Instructions for the task
Omit every picture and return the rest of the data unaltered.

-------------------------

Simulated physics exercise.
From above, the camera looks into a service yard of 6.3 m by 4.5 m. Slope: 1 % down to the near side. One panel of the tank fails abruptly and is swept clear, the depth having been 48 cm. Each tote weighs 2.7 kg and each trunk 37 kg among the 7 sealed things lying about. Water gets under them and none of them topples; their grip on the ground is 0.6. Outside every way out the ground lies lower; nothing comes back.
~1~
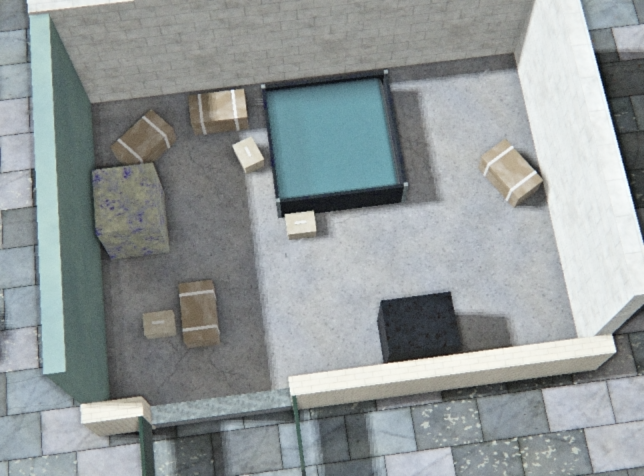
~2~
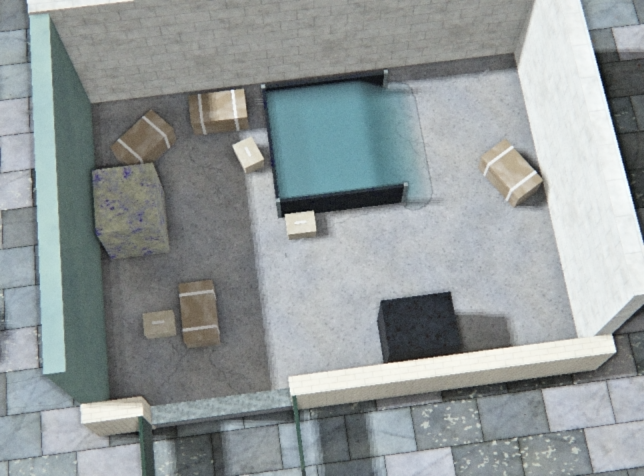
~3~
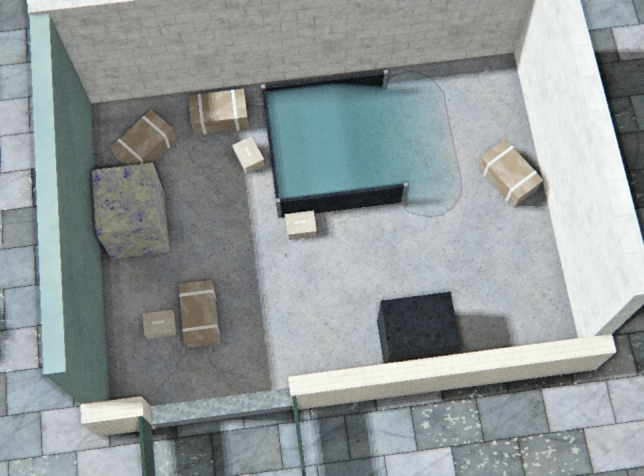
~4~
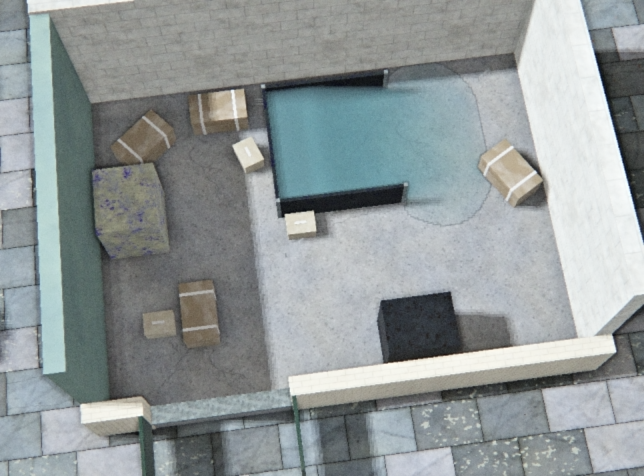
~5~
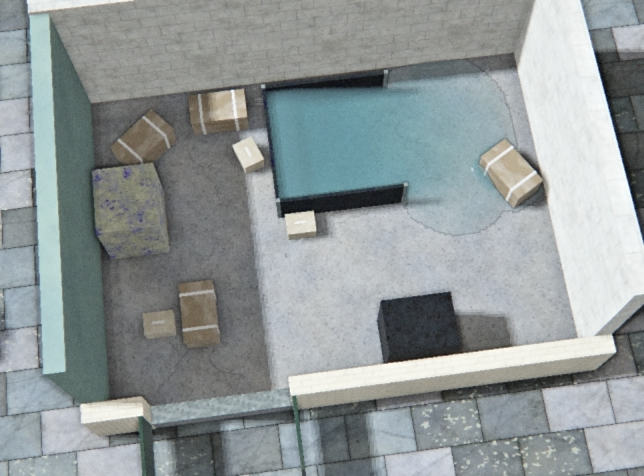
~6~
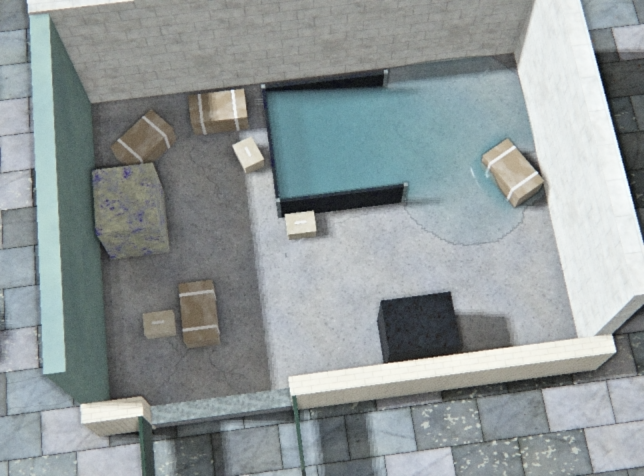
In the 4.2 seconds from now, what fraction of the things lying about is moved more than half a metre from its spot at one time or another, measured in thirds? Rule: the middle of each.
I predict the proportion will never get to a third.
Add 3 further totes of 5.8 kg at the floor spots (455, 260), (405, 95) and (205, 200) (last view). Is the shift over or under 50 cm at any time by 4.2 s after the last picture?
Check, in order - exceeded, exceeded, not exceeded.
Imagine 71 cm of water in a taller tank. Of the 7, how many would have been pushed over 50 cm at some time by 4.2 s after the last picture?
Result: 2.
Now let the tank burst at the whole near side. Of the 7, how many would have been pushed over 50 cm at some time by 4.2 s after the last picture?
Result: 1 of them.
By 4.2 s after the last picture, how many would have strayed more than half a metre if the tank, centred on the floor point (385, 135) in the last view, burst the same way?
The answer would then be 1.
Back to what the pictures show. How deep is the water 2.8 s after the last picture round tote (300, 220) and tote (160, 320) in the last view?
Close to 0 and 0 centimetres.
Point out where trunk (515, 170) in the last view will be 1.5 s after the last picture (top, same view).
It ends up close to (536, 198).
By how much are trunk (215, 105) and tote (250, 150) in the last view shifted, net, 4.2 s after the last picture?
Distances: 0 cm; 0 cm.
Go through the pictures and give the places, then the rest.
In the first picture, a trunk at (512, 168), on the bottom; a tote at (158, 322), on the bottom; 3.0 m2 under water; 0 of 7 have shifted.
In the second picture, a trunk at (512, 168) rests on the ground; a tote at (158, 322), on the bottom; 3.8 m2 under water; 0 of 7 have shifted.
In the third picture, a trunk at (512, 168) rests on the ground; a tote at (158, 322) rests on the ground; 4.7 m2 under water; 0 of 7 have shifted.
In the fourth picture, a trunk at (512, 168) rests on the ground; a tote at (158, 322), on the bottom; 5.9 m2 under water; 0 of 7 have shifted.
In the fifth picture, a trunk at (512, 168) rests on the ground; a tote at (158, 322), on the bottom; water covers 6.9 m2; 0 of 7 have shifted.
In the sixth picture, a trunk at (514, 168) rests on the ground; a tote at (158, 322) rests on the ground; 7.8 m2 under water; 0 of 7 have shifted.
Then, 0.4 s after the last picture 0 of 7 are over 50 cm from their spots; 0 afloat.
Then, 1.5 s after the last picture 1 of 7 are over 50 cm from their spots; 1 afloat.
Then, 2.8 s after the last picture 1 of 7 are over 50 cm from their spots; 1 afloat.
Then, 4.2 s after the last picture 2 of 7 are over 50 cm from their spots, and 2 have been at some point; 1 afloat.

-------------------------

Result of the exercise
Simulated physics exercise.
From above, the camera looks into a service yard of 6.3 m by 4.5 m. Slope: 1 % down to the near side. One panel of the tank fails abruptly and is swept clear, the depth having been 48 cm. Each tote weighs 2.7 kg and each trunk 37 kg among the 7 sealed things lying about. Water gets under them and none of them topples; their grip on the ground is 0.6. Outside every way out the ground lies lower; nothing comes back.
~1~
~2~
~3~
~4~
~5~
~6~
In the 4.2 seconds from now, what fraction of the things lying about is moved more than half a metre from its spot at one time or another, measured in thirds? Rule: the middle of each.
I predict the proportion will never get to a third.
Add 3 further totes of 5.8 kg at the floor spots (455, 260), (405, 95) and (205, 200) (last view). Is the shift over or under 50 cm at any time by 4.2 s after the last picture?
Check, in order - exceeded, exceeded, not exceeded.
Imagine 71 cm of water in a taller tank. Of the 7, how many would have been pushed over 50 cm at some time by 4.2 s after the last picture?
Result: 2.
Now let the tank burst at the whole near side. Of the 7, how many would have been pushed over 50 cm at some time by 4.2 s after the last picture?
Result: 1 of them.
By 4.2 s after the last picture, how many would have strayed more than half a metre if the tank, centred on the floor point (385, 135) in the last view, burst the same way?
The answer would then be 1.
Back to what the pictures show. How deep is the water 2.8 s after the last picture round tote (300, 220) and tote (160, 320) in the last view?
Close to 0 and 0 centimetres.
Point out where trunk (515, 170) in the last view will be 1.5 s after the last picture (top, same view).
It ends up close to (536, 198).
By how much are trunk (215, 105) and tote (250, 150) in the last view shifted, net, 4.2 s after the last picture?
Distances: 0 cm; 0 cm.
Go through the pictures and give the places, then the rest.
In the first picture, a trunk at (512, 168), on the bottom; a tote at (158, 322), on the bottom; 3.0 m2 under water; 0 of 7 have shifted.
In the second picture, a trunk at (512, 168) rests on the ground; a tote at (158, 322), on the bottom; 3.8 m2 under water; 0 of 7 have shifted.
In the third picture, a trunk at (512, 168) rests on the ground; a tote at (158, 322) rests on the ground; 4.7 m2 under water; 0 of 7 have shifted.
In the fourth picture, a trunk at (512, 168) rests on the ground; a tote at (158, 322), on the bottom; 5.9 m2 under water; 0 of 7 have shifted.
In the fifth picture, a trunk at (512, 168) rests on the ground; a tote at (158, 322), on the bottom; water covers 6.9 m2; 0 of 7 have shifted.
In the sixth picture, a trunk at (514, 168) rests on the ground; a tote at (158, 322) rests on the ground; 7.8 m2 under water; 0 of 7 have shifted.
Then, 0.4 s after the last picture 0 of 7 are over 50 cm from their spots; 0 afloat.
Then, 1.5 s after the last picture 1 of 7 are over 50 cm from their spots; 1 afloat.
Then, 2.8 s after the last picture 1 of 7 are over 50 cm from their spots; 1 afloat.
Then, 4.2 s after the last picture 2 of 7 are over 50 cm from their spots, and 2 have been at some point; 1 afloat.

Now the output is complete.